## INSTRUCTIONS TO FOLLOW
The listing beneath should be written out in full, exactly as shown.

## LISTED RECORDS
+ + + + + + +

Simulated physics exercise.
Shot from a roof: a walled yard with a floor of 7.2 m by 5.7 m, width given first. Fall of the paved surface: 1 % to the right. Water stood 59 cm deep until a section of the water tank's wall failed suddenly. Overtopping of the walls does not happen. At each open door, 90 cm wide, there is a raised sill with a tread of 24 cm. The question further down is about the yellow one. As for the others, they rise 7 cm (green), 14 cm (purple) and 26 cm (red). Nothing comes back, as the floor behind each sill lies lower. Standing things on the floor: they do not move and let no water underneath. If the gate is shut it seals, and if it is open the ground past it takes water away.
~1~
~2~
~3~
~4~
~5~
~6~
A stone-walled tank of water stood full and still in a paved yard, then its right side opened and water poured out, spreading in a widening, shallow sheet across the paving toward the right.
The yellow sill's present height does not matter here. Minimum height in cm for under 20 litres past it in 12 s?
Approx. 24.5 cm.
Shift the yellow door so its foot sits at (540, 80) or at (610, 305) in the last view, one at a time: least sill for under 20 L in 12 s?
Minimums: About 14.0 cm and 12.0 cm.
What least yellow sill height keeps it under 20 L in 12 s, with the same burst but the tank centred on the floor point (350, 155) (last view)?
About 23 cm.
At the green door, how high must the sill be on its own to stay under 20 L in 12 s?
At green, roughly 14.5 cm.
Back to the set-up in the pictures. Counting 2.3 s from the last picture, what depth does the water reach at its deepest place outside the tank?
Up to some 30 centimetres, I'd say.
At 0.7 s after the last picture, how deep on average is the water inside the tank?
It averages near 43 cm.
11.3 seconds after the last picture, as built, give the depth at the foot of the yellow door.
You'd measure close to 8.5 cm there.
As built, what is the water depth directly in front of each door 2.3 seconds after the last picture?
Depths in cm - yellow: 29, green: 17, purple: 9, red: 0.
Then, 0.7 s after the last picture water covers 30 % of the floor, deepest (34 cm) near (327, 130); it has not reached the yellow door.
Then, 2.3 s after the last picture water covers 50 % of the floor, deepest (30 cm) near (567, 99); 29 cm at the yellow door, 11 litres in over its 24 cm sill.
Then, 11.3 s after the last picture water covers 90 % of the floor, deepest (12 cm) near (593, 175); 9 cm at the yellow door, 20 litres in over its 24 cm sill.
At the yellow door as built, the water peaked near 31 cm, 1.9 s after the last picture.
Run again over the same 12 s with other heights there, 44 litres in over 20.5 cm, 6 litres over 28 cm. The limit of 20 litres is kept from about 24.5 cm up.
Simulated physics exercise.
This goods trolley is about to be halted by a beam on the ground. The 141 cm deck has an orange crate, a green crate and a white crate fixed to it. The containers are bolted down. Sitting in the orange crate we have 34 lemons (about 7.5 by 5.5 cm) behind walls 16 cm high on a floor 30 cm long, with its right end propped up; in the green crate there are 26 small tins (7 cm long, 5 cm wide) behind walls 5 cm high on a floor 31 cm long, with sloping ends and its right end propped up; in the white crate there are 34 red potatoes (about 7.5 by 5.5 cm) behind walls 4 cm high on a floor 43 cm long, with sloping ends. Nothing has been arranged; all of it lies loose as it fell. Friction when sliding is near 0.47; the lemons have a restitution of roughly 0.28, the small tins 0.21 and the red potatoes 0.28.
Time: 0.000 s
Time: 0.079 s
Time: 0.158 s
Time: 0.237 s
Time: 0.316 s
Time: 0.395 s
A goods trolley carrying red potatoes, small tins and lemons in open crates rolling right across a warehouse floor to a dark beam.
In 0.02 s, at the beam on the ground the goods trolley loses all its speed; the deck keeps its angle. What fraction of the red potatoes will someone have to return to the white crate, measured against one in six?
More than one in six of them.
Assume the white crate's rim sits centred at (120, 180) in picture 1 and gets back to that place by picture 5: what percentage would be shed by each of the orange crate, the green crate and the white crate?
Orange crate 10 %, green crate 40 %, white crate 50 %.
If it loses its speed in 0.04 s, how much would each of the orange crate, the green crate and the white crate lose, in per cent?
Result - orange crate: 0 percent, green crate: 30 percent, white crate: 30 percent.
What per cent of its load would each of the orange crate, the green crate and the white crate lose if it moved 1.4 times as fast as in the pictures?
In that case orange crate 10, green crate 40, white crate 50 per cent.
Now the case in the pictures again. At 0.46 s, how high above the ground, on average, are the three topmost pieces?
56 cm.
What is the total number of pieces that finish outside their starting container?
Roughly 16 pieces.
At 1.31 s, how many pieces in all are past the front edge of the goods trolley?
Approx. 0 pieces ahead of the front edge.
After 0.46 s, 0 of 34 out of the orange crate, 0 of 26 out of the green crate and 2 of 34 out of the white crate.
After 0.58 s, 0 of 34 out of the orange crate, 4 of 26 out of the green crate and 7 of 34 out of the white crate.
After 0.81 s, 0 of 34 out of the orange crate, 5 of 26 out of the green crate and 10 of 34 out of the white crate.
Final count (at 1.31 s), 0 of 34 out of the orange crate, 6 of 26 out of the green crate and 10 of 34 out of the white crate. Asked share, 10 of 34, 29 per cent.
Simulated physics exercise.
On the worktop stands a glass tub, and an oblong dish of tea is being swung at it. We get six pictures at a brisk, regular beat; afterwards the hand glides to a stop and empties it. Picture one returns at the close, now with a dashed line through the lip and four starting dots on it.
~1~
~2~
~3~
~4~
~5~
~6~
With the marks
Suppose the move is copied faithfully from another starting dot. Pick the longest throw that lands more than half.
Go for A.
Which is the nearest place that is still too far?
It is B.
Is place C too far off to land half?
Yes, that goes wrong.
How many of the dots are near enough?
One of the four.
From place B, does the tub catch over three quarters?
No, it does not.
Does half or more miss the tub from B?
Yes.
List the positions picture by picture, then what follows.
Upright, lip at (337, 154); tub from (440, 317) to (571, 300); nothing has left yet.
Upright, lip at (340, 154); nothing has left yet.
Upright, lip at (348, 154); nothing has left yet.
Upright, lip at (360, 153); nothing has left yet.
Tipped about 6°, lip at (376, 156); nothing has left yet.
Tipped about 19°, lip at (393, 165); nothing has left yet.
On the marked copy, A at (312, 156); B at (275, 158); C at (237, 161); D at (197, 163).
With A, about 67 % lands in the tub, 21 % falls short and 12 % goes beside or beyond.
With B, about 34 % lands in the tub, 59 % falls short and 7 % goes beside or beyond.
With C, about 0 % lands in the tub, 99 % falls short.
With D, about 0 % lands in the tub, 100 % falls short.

+ + + + + + +

## COMPLETE RESPONSE
Simulated physics exercise.
Shot from a roof: a walled yard with a floor of 7.2 m by 5.7 m, width given first. Fall of the paved surface: 1 % to the right. Water stood 59 cm deep until a section of the water tank's wall failed suddenly. Overtopping of the walls does not happen. At each open door, 90 cm wide, there is a raised sill with a tread of 24 cm. The question further down is about the yellow one. As for the others, they rise 7 cm (green), 14 cm (purple) and 26 cm (red). Nothing comes back, as the floor behind each sill lies lower. Standing things on the floor: they do not move and let no water underneath. If the gate is shut it seals, and if it is open the ground past it takes water away.
~1~
~2~
~3~
~4~
~5~
~6~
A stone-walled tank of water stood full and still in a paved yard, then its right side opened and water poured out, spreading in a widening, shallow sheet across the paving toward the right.
The yellow sill's present height does not matter here. Minimum height in cm for under 20 litres past it in 12 s?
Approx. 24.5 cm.
Shift the yellow door so its foot sits at (540, 80) or at (610, 305) in the last view, one at a time: least sill for under 20 L in 12 s?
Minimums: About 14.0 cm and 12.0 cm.
What least yellow sill height keeps it under 20 L in 12 s, with the same burst but the tank centred on the floor point (350, 155) (last view)?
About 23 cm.
At the green door, how high must the sill be on its own to stay under 20 L in 12 s?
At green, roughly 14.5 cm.
Back to the set-up in the pictures. Counting 2.3 s from the last picture, what depth does the water reach at its deepest place outside the tank?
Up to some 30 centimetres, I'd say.
At 0.7 s after the last picture, how deep on average is the water inside the tank?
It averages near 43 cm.
11.3 seconds after the last picture, as built, give the depth at the foot of the yellow door.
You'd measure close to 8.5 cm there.
As built, what is the water depth directly in front of each door 2.3 seconds after the last picture?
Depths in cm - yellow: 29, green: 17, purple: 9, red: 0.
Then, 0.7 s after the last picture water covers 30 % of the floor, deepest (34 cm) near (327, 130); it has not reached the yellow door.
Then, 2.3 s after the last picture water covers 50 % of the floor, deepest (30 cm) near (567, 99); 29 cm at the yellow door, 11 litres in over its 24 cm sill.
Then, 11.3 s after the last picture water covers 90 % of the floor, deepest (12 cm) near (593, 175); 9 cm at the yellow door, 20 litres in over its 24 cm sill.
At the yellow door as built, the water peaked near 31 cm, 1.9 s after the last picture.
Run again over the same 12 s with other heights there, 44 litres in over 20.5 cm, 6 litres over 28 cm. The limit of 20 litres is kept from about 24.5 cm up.
Simulated physics exercise.
This goods trolley is about to be halted by a beam on the ground. The 141 cm deck has an orange crate, a green crate and a white crate fixed to it. The containers are bolted down. Sitting in the orange crate we have 34 lemons (about 7.5 by 5.5 cm) behind walls 16 cm high on a floor 30 cm long, with its right end propped up; in the green crate there are 26 small tins (7 cm long, 5 cm wide) behind walls 5 cm high on a floor 31 cm long, with sloping ends and its right end propped up; in the white crate there are 34 red potatoes (about 7.5 by 5.5 cm) behind walls 4 cm high on a floor 43 cm long, with sloping ends. Nothing has been arranged; all of it lies loose as it fell. Friction when sliding is near 0.47; the lemons have a restitution of roughly 0.28, the small tins 0.21 and the red potatoes 0.28.
Time: 0.000 s
Time: 0.079 s
Time: 0.158 s
Time: 0.237 s
Time: 0.316 s
Time: 0.395 s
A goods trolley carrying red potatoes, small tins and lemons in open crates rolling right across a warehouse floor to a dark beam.
In 0.02 s, at the beam on the ground the goods trolley loses all its speed; the deck keeps its angle. What fraction of the red potatoes will someone have to return to the white crate, measured against one in six?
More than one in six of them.
Assume the white crate's rim sits centred at (120, 180) in picture 1 and gets back to that place by picture 5: what percentage would be shed by each of the orange crate, the green crate and the white crate?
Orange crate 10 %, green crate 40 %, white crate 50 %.
If it loses its speed in 0.04 s, how much would each of the orange crate, the green crate and the white crate lose, in per cent?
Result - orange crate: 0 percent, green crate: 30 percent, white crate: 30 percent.
What per cent of its load would each of the orange crate, the green crate and the white crate lose if it moved 1.4 times as fast as in the pictures?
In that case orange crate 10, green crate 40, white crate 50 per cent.
Now the case in the pictures again. At 0.46 s, how high above the ground, on average, are the three topmost pieces?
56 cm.
What is the total number of pieces that finish outside their starting container?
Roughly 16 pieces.
At 1.31 s, how many pieces in all are past the front edge of the goods trolley?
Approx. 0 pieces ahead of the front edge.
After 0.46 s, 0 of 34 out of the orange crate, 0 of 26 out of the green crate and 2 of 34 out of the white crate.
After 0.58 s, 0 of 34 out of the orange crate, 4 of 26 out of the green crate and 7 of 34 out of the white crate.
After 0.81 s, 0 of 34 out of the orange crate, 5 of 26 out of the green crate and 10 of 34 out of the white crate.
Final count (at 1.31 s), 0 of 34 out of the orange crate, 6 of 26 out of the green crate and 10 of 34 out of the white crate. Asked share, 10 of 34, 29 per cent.
Simulated physics exercise.
On the worktop stands a glass tub, and an oblong dish of tea is being swung at it. We get six pictures at a brisk, regular beat; afterwards the hand glides to a stop and empties it. Picture one returns at the close, now with a dashed line through the lip and four starting dots on it.
~1~
~2~
~3~
~4~
~5~
~6~
With the marks
Suppose the move is copied faithfully from another starting dot. Pick the longest throw that lands more than half.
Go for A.
Which is the nearest place that is still too far?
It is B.
Is place C too far off to land half?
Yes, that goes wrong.
How many of the dots are near enough?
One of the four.
From place B, does the tub catch over three quarters?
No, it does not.
Does half or more miss the tub from B?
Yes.
List the positions picture by picture, then what follows.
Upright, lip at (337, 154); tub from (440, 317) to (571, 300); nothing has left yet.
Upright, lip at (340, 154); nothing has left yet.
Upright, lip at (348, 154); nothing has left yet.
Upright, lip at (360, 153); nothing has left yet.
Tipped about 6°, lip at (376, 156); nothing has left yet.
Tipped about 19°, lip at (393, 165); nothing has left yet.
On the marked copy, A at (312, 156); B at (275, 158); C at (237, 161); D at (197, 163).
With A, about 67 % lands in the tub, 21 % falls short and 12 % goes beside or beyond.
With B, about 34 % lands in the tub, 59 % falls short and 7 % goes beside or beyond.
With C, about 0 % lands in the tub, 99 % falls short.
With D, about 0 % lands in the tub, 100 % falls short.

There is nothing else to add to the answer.